**Goal of the exercise**
Transcribe all of the data exactly. Omit the pictures.

**Data shown**
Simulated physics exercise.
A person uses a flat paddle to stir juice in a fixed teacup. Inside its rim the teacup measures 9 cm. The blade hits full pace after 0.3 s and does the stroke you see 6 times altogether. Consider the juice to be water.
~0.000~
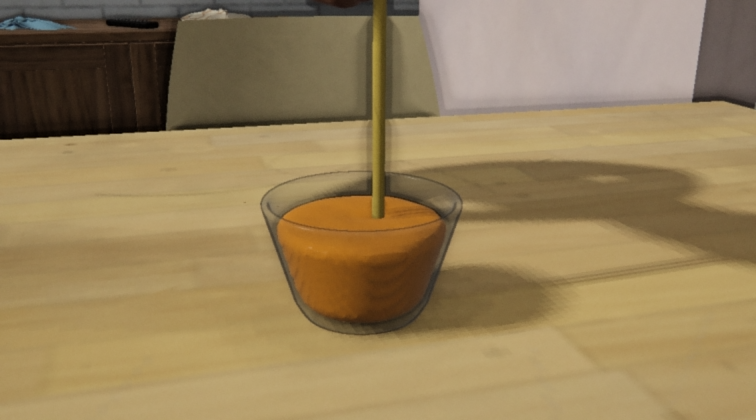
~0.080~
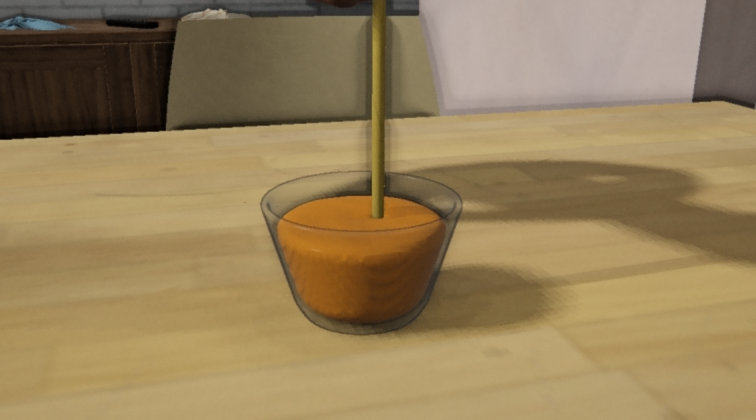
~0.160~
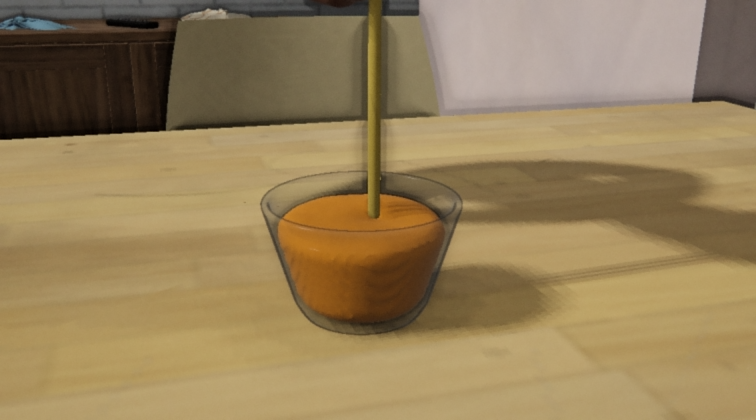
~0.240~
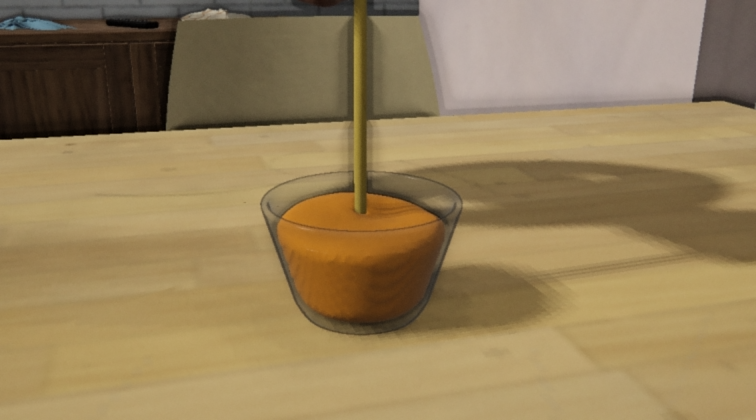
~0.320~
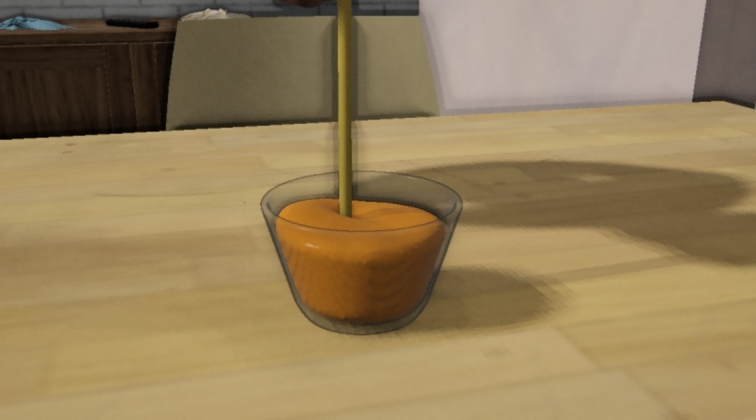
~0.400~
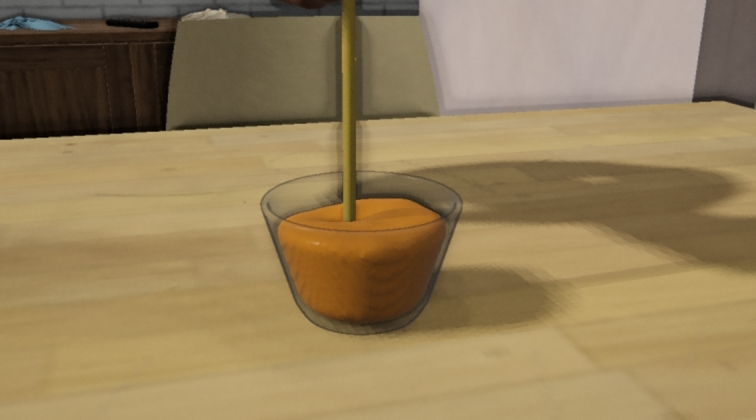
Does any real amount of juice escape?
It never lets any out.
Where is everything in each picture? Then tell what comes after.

**Response**
Simulated physics exercise.
A person uses a flat paddle to stir juice in a fixed teacup. Inside its rim the teacup measures 9 cm. The blade hits full pace after 0.3 s and does the stroke you see 6 times altogether. Consider the juice to be water.
~0.000~
~0.080~
~0.160~
~0.240~
~0.320~
~0.400~
Does any real amount of juice escape?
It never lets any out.
Where is everything in each picture? Then tell what comes after.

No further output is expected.